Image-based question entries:
>>>>

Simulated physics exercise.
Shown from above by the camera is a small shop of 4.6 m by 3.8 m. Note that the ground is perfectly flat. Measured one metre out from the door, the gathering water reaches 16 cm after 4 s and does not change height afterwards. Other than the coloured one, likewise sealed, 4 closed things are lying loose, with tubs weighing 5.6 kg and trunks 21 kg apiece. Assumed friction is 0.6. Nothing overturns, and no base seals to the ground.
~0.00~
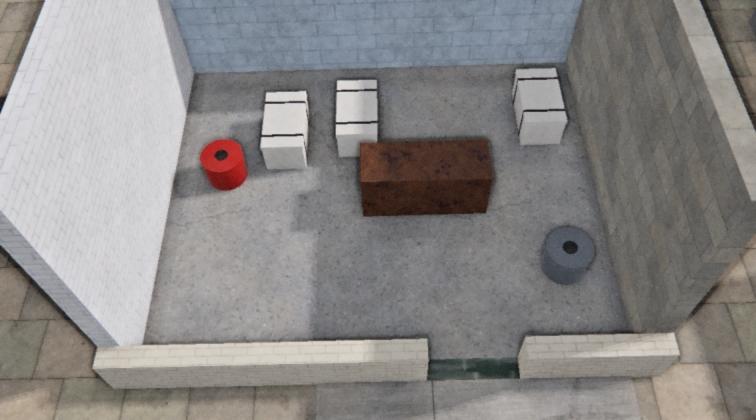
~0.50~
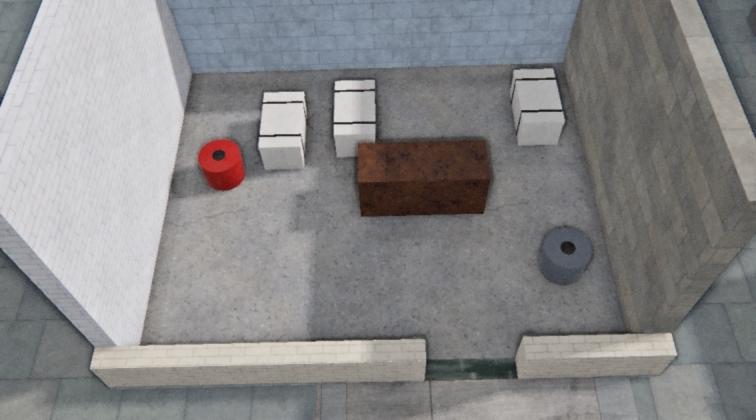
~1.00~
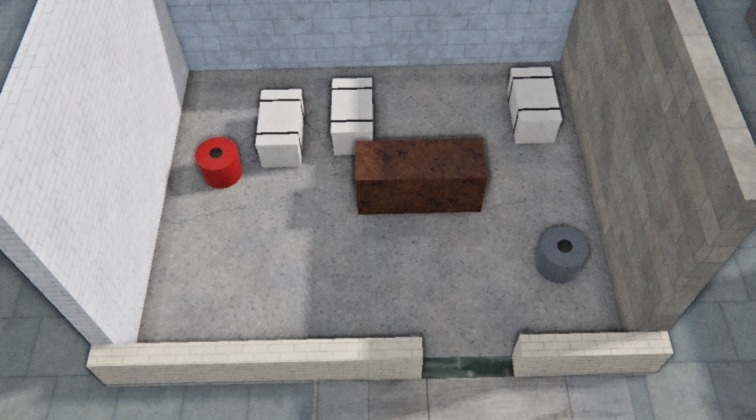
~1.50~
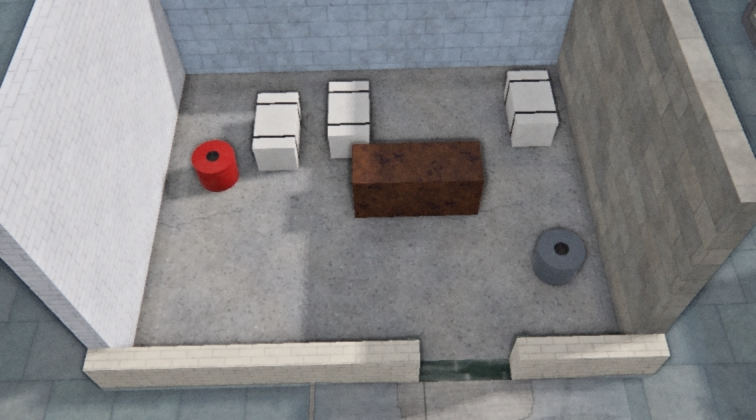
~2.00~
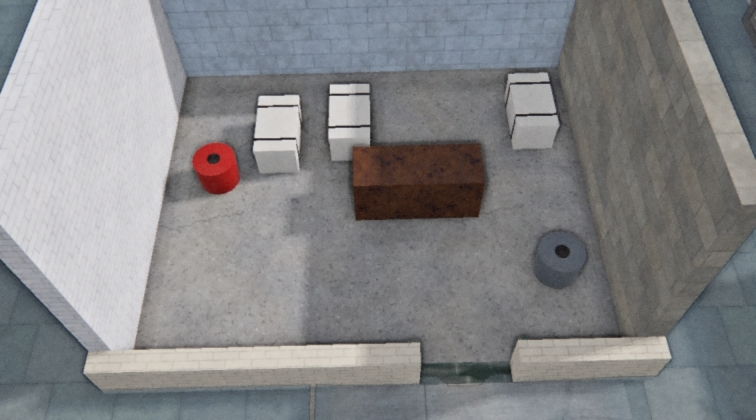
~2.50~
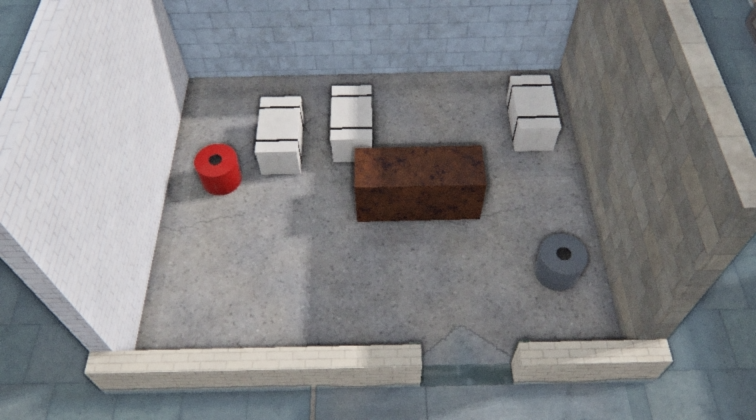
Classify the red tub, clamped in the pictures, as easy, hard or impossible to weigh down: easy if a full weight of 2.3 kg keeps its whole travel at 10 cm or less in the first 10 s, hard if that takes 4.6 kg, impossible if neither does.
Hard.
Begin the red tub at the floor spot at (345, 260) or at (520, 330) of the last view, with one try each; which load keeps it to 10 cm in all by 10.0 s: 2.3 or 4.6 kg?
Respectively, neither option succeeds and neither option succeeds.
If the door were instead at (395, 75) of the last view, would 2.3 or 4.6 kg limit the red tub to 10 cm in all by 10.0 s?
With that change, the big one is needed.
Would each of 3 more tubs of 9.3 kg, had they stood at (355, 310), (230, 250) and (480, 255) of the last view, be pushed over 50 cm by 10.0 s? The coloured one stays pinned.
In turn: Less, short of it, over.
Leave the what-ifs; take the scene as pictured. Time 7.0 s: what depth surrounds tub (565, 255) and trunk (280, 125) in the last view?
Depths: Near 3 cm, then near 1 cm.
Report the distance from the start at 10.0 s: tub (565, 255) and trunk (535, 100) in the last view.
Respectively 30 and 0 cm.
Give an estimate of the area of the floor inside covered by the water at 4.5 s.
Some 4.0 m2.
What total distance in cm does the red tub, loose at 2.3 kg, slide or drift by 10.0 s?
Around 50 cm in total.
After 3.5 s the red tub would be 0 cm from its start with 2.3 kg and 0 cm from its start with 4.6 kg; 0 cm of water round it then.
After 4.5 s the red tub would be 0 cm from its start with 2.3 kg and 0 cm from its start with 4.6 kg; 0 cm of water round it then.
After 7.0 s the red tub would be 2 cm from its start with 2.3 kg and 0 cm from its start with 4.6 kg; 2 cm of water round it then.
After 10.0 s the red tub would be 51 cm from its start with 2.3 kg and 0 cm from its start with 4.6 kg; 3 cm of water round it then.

<<<<
>>>>

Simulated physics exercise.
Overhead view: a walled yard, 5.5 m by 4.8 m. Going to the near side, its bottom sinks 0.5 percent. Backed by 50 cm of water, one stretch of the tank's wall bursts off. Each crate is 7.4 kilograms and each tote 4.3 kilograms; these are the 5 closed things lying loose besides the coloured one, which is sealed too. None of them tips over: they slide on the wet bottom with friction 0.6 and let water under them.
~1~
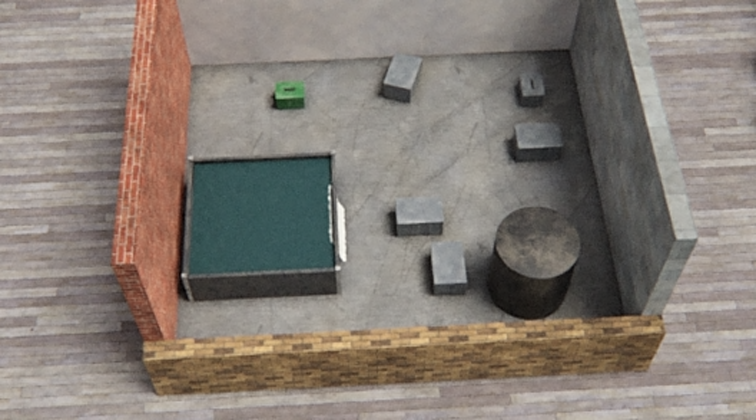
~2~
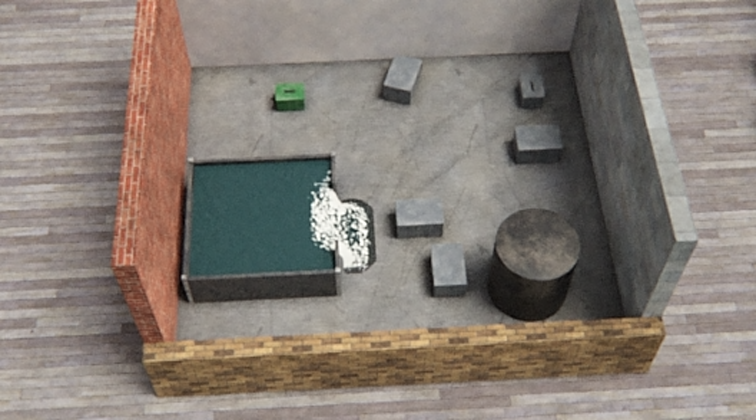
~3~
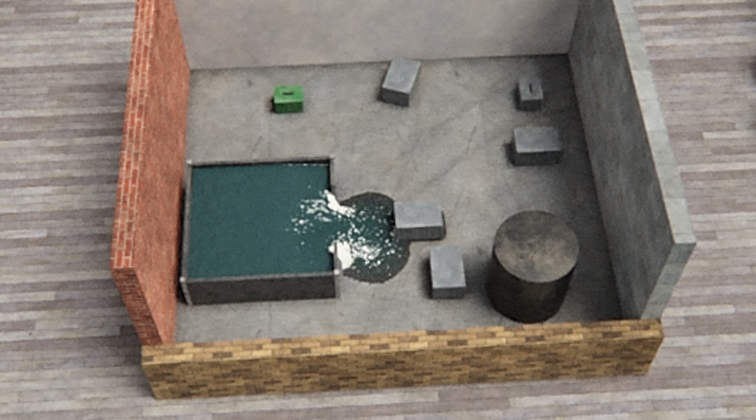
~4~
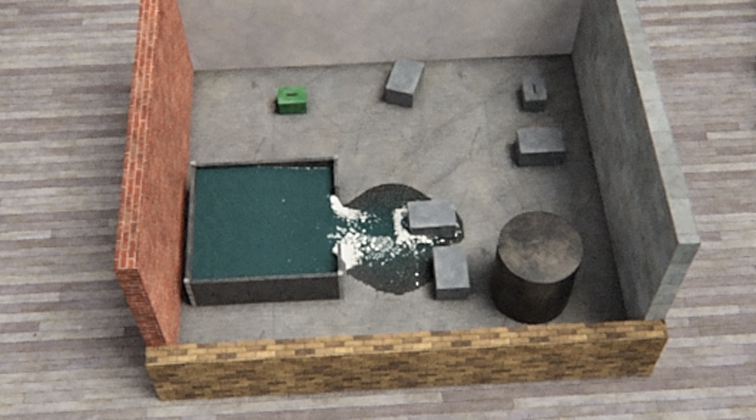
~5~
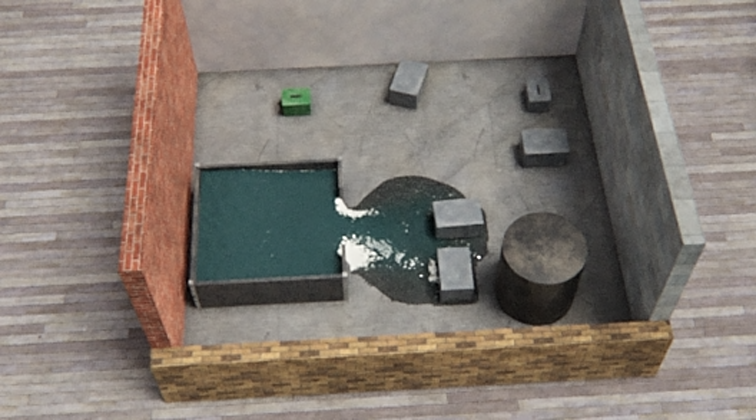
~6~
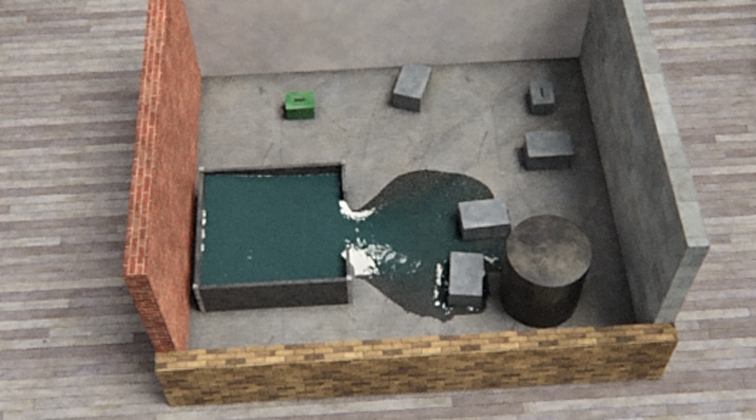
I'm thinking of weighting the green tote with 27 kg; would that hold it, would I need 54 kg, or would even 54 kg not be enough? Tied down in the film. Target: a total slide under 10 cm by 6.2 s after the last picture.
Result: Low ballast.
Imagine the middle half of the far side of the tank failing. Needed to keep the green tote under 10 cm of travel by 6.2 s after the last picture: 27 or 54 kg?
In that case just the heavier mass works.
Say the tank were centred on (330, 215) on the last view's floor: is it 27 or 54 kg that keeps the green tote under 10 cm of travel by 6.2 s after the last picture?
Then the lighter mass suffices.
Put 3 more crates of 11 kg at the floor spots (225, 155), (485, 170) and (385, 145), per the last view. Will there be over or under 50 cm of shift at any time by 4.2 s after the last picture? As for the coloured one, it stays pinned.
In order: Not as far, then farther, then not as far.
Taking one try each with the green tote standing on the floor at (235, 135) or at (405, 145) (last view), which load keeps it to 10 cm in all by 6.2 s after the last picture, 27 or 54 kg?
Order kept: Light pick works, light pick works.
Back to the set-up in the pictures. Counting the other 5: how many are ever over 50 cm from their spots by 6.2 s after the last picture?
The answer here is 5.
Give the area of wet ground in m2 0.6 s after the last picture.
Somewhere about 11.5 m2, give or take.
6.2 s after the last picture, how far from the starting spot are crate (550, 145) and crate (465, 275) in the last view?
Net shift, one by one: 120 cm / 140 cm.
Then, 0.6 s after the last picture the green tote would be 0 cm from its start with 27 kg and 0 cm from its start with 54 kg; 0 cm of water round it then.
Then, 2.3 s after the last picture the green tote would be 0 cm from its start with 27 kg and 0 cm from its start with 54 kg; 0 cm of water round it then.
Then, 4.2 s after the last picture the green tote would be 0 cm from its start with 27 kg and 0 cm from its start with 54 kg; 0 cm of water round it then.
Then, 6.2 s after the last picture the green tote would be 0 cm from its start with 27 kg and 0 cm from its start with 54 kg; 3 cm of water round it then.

<<<<

Brief: Select every line of the material above holding the word "closed" and copy it.

Problem solution:
Shown from above by the camera is a small shop of 4.6 m by 3.8 m. Note that the ground is perfectly flat. Measured one metre out from the door, the gathering water reaches 16 cm after 4 s and does not change height afterwards. Other than the coloured one, likewise sealed, 4 closed things are lying loose, with tubs weighing 5.6 kg and trunks 21 kg apiece. Assumed friction is 0.6. Nothing overturns, and no base seals to the ground.
Overhead view: a walled yard, 5.5 m by 4.8 m. Going to the near side, its bottom sinks 0.5 percent. Backed by 50 cm of water, one stretch of the tank's wall bursts off. Each crate is 7.4 kilograms and each tote 4.3 kilograms; these are the 5 closed things lying loose besides the coloured one, which is sealed too. None of them tips over: they slide on the wet bottom with friction 0.6 and let water under them.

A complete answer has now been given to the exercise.